— Begin Provided records —
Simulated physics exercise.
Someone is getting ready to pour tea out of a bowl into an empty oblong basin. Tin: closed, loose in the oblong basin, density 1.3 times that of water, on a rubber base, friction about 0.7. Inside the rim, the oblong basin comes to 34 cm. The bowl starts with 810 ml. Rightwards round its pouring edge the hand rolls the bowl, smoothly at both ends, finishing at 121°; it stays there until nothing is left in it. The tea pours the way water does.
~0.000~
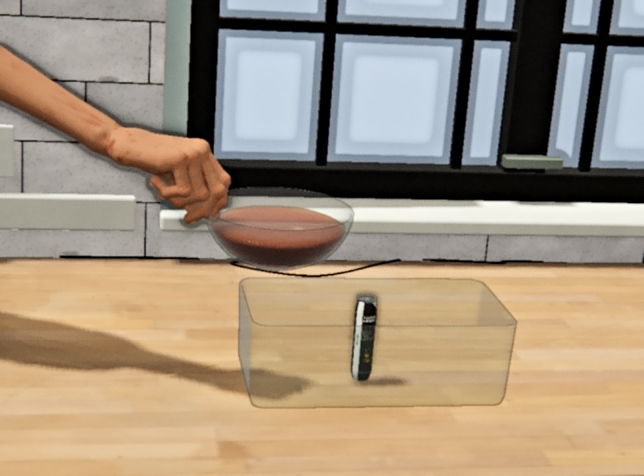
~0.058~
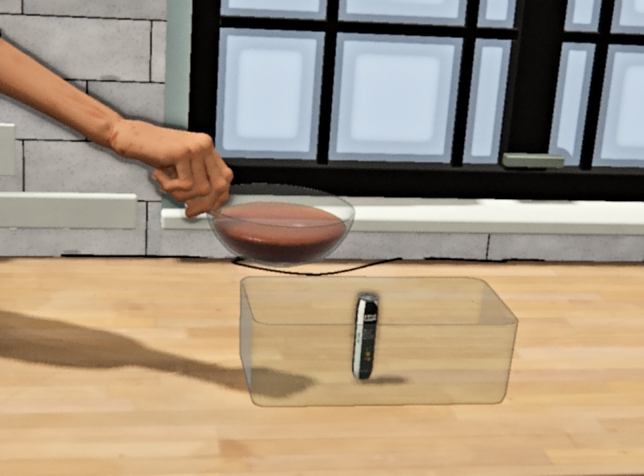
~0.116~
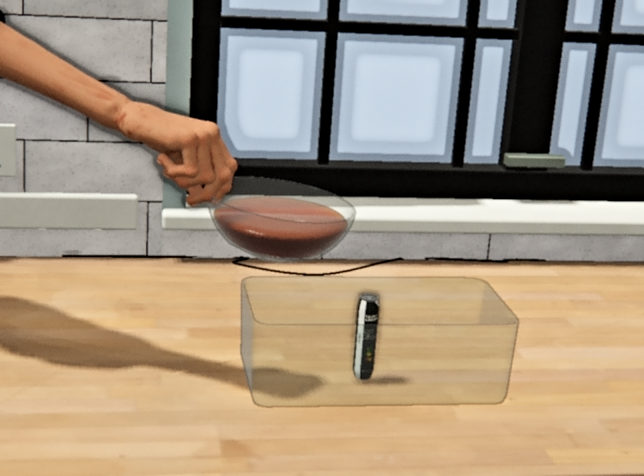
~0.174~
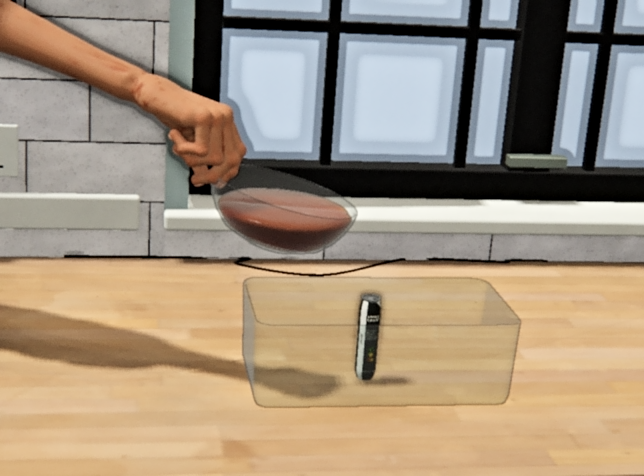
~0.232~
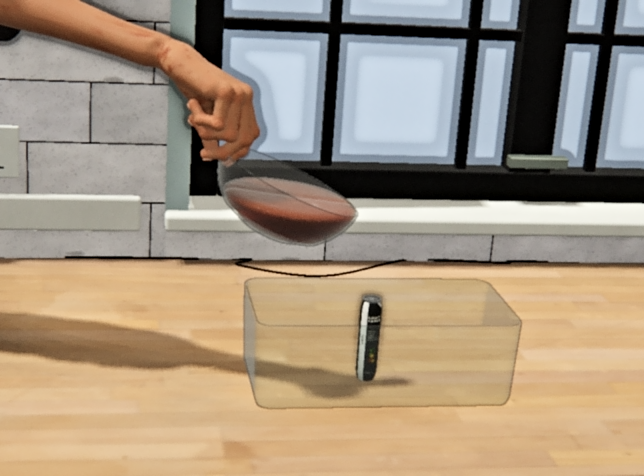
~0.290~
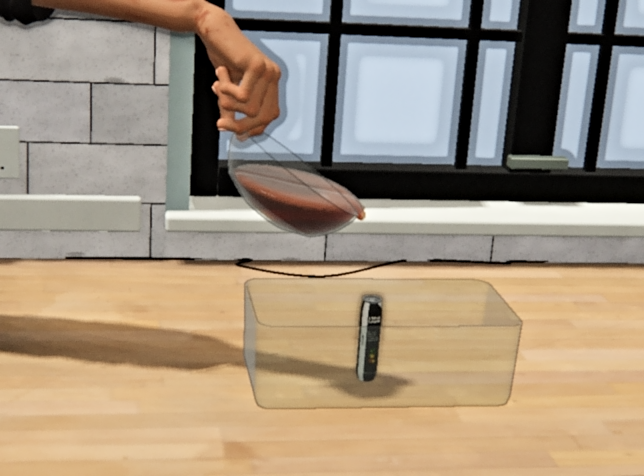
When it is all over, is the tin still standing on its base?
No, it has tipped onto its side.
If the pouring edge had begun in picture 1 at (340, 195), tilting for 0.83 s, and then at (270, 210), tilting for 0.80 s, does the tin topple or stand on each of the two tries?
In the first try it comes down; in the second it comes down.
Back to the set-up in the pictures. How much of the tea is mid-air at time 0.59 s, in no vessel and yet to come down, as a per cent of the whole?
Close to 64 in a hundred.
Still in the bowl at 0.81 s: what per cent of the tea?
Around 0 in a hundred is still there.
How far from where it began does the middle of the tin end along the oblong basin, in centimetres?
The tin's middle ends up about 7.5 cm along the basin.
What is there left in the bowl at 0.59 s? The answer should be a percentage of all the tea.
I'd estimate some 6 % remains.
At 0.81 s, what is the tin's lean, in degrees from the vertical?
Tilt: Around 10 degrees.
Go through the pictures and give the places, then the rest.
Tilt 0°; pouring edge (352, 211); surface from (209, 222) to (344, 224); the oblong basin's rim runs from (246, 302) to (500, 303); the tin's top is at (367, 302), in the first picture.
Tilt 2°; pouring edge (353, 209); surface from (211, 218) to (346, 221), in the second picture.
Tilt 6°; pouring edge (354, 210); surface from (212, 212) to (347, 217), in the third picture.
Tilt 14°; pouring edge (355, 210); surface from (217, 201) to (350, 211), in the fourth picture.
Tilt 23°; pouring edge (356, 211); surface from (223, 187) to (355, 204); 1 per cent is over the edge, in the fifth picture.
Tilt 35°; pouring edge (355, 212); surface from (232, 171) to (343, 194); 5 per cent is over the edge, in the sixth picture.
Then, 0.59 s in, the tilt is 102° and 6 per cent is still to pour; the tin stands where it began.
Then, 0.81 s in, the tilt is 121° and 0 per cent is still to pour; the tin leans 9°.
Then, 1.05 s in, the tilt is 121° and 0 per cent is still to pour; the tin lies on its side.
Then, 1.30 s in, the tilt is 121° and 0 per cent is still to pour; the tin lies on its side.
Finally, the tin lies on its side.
— End Provided records —
— Begin Provided records —
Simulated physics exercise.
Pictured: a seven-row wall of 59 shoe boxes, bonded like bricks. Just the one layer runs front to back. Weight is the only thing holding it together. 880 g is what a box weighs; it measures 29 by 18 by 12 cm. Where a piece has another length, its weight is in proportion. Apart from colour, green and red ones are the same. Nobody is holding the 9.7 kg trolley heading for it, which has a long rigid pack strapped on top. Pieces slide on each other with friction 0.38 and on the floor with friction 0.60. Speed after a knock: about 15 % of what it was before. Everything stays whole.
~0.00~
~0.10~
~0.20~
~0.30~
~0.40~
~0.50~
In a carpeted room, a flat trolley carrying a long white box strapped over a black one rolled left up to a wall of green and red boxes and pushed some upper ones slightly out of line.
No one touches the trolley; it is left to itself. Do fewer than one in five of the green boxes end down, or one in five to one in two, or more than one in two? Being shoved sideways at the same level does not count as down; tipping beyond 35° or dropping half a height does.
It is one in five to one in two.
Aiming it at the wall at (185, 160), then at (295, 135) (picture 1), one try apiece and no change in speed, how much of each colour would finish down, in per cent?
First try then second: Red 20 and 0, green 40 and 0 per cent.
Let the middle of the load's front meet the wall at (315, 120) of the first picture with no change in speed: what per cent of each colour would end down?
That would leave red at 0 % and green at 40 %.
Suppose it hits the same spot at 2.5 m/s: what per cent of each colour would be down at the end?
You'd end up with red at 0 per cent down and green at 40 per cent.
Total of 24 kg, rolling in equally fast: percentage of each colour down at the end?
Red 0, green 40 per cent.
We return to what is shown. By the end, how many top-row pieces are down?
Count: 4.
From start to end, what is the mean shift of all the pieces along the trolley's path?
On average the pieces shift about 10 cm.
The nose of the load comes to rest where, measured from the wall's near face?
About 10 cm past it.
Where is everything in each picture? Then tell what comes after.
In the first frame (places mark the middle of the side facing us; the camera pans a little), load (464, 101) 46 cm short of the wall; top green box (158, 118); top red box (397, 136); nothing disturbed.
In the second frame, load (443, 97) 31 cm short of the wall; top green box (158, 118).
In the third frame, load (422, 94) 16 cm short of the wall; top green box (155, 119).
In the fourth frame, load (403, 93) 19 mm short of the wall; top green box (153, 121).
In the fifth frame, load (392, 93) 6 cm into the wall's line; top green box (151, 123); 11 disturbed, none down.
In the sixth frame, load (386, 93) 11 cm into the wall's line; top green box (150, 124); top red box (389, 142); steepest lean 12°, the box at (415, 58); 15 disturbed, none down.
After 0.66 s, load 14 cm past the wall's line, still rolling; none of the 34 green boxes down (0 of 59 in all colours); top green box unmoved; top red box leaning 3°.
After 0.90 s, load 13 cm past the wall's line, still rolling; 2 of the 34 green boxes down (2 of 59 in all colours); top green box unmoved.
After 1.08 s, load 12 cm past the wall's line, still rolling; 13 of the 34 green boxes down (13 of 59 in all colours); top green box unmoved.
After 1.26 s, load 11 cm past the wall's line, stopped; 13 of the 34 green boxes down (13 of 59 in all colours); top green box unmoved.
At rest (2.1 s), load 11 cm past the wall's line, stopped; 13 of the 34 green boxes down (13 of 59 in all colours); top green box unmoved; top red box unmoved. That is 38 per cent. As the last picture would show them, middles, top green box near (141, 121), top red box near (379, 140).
— End Provided records —
— Begin Provided records —
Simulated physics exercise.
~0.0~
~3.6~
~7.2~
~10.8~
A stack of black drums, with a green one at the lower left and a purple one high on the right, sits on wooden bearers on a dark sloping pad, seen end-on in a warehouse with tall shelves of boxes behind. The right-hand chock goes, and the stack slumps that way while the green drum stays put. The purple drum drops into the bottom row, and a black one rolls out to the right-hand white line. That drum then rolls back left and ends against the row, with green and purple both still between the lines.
— End Provided records —
• _Given request_: List each line in the listing that contains the string "friction".

• _Task solution_:
Someone is getting ready to pour tea out of a bowl into an empty oblong basin. Tin: closed, loose in the oblong basin, density 1.3 times that of water, on a rubber base, friction about 0.7. Inside the rim, the oblong basin comes to 34 cm. The bowl starts with 810 ml. Rightwards round its pouring edge the hand rolls the bowl, smoothly at both ends, finishing at 121°; it stays there until nothing is left in it. The tea pours the way water does.
Pictured: a seven-row wall of 59 shoe boxes, bonded like bricks. Just the one layer runs front to back. Weight is the only thing holding it together. 880 g is what a box weighs; it measures 29 by 18 by 12 cm. Where a piece has another length, its weight is in proportion. Apart from colour, green and red ones are the same. Nobody is holding the 9.7 kg trolley heading for it, which has a long rigid pack strapped on top. Pieces slide on each other with friction 0.38 and on the floor with friction 0.60. Speed after a knock: about 15 % of what it was before. Everything stays whole.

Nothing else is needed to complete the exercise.